+++ Raw records +++
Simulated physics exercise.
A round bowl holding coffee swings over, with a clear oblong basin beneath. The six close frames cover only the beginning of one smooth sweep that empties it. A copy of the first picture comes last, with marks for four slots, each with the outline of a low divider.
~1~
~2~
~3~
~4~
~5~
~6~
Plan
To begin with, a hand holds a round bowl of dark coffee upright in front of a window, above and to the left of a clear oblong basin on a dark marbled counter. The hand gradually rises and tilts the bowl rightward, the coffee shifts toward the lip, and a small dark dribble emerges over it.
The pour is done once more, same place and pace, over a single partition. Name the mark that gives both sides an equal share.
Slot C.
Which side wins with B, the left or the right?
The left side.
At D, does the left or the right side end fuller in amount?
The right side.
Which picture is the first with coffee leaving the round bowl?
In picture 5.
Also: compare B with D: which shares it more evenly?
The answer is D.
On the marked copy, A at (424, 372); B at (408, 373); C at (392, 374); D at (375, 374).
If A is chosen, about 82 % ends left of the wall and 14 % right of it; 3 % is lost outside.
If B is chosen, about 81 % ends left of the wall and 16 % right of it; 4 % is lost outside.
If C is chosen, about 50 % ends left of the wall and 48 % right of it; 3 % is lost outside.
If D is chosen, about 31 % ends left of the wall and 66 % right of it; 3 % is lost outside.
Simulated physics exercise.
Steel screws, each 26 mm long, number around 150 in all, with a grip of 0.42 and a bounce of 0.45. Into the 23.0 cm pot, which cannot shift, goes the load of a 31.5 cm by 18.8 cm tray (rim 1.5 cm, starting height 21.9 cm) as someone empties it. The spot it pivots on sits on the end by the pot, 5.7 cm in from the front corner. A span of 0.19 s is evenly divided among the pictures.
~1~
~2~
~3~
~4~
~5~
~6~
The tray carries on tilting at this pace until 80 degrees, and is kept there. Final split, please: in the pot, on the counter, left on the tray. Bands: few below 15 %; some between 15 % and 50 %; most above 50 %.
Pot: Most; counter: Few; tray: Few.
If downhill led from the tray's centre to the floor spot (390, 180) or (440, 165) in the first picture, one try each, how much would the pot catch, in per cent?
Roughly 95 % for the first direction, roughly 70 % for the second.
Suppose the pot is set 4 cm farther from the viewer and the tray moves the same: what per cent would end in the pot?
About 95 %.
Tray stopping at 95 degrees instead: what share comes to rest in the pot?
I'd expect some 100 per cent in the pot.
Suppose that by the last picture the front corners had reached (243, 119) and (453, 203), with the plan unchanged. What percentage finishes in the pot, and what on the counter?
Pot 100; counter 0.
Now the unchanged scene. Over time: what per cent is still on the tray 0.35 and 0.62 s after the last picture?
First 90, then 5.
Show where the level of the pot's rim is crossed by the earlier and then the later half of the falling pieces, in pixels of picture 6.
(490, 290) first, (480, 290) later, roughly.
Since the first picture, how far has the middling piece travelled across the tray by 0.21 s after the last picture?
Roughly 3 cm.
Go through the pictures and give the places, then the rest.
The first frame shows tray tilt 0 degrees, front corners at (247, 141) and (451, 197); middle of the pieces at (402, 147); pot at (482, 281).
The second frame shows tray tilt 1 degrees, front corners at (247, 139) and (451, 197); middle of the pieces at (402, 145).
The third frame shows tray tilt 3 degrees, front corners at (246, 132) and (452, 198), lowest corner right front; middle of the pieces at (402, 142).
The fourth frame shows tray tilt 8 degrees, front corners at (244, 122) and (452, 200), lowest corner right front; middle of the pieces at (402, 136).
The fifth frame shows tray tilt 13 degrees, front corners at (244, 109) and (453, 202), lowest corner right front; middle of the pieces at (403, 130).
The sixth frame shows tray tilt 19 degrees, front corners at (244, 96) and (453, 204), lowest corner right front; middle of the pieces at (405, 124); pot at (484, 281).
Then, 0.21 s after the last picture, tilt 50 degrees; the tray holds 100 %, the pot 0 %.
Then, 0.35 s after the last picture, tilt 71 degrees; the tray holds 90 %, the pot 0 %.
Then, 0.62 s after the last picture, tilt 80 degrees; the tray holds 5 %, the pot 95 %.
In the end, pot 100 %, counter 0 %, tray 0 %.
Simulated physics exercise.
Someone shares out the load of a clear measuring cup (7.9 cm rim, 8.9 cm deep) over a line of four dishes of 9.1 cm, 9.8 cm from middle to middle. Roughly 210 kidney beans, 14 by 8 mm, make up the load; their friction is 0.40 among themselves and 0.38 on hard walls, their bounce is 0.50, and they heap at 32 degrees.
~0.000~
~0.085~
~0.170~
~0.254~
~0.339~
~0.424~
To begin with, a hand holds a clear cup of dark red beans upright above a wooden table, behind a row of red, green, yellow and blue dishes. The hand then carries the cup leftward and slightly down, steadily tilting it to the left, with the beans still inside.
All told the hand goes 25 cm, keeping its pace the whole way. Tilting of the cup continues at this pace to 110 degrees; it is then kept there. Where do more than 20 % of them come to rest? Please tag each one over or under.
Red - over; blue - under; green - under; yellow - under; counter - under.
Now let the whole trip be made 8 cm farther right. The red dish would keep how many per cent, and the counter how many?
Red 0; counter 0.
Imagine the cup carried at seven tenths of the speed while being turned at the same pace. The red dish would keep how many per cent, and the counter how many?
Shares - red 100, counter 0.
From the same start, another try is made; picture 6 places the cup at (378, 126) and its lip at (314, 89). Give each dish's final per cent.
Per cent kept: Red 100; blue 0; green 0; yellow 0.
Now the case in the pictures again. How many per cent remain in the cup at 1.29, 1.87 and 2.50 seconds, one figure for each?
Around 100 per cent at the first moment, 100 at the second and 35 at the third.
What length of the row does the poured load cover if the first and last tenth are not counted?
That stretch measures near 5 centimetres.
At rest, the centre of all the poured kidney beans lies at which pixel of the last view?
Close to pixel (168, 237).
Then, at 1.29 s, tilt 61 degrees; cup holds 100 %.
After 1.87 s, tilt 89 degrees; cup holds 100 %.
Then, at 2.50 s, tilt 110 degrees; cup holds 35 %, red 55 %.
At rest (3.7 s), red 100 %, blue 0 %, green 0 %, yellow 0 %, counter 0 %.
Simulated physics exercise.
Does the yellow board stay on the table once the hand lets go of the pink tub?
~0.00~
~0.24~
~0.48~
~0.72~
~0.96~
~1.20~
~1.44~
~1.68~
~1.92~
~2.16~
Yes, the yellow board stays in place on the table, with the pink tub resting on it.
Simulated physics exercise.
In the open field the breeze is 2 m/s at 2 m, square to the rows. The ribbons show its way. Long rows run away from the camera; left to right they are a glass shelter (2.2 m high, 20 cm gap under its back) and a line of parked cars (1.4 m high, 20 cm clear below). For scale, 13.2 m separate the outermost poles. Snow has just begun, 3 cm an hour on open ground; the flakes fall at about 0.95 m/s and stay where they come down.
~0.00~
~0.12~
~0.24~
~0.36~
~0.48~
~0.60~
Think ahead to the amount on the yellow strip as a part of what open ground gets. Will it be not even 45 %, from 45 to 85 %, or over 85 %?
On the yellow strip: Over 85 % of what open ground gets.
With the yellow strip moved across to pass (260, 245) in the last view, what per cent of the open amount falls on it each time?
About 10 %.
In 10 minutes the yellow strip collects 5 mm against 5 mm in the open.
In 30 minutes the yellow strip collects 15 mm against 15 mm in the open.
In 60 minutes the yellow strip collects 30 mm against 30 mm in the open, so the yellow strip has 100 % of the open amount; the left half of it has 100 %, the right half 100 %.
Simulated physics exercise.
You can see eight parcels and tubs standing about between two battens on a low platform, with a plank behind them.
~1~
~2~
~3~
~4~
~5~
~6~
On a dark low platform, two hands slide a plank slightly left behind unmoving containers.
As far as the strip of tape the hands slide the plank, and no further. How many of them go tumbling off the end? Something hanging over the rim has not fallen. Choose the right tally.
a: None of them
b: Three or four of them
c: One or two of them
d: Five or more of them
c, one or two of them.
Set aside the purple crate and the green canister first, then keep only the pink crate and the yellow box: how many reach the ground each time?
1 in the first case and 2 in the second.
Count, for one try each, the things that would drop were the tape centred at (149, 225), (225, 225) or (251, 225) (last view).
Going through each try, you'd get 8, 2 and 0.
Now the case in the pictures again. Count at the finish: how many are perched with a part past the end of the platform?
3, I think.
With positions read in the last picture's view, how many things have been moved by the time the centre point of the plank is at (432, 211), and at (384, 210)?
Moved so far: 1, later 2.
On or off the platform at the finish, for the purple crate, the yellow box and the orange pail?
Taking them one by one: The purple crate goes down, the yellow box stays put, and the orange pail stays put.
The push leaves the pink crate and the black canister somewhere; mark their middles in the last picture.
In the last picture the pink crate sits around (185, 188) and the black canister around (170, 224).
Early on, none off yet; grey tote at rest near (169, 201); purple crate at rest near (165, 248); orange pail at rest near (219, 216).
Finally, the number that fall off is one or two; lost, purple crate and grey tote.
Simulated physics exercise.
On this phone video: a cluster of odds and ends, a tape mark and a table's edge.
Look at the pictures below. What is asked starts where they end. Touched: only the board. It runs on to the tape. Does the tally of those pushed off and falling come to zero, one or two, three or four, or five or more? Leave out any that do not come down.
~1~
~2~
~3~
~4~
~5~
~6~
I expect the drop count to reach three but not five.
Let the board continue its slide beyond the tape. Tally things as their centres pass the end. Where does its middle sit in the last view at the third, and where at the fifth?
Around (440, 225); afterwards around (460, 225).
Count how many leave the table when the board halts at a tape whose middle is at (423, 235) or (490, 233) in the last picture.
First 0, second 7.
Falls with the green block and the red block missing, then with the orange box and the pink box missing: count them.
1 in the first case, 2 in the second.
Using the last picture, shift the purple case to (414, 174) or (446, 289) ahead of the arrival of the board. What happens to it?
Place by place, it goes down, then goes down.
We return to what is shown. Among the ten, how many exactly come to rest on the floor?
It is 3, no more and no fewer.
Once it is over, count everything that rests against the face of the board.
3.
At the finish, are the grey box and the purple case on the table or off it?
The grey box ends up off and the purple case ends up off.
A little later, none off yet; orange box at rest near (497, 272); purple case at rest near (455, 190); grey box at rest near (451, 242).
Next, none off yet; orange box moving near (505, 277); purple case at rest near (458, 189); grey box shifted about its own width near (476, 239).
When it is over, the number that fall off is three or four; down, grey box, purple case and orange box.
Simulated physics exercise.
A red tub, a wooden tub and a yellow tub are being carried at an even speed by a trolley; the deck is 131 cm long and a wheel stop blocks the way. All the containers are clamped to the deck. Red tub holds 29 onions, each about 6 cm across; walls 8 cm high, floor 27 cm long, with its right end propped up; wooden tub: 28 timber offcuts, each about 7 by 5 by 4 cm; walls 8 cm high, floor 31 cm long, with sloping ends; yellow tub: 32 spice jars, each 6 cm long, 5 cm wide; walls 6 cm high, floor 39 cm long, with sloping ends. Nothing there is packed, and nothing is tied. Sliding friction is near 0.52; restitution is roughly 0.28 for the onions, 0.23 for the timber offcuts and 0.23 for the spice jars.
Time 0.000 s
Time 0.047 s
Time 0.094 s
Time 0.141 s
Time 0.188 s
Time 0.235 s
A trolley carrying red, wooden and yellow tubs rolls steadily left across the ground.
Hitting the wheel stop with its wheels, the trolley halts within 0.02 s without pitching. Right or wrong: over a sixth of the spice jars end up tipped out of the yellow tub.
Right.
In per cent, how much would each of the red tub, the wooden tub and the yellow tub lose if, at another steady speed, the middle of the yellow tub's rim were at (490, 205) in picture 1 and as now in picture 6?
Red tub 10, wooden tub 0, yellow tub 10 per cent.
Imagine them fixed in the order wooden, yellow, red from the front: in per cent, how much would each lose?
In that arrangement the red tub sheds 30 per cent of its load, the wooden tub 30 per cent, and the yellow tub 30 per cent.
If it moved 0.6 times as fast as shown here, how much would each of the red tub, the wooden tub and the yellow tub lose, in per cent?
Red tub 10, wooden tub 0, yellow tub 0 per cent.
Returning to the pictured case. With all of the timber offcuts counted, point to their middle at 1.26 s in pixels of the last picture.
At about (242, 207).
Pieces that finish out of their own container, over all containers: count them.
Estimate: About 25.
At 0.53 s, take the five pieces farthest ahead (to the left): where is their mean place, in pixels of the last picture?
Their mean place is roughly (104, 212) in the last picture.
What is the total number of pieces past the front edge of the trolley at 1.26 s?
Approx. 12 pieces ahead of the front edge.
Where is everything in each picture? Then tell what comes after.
+++
Task objective ▸ Pull out all lines from the entries above in which the word "they" appears.

Exercise response ▸
Someone shares out the load of a clear measuring cup (7.9 cm rim, 8.9 cm deep) over a line of four dishes of 9.1 cm, 9.8 cm from middle to middle. Roughly 210 kidney beans, 14 by 8 mm, make up the load; their friction is 0.40 among themselves and 0.38 on hard walls, their bounce is 0.50, and they heap at 32 degrees.
In the open field the breeze is 2 m/s at 2 m, square to the rows. The ribbons show its way. Long rows run away from the camera; left to right they are a glass shelter (2.2 m high, 20 cm gap under its back) and a line of parked cars (1.4 m high, 20 cm clear below). For scale, 13.2 m separate the outermost poles. Snow has just begun, 3 cm an hour on open ground; the flakes fall at about 0.95 m/s and stay where they come down.
Look at the pictures below. What is asked starts where they end. Touched: only the board. It runs on to the tape. Does the tally of those pushed off and falling come to zero, one or two, three or four, or five or more? Leave out any that do not come down.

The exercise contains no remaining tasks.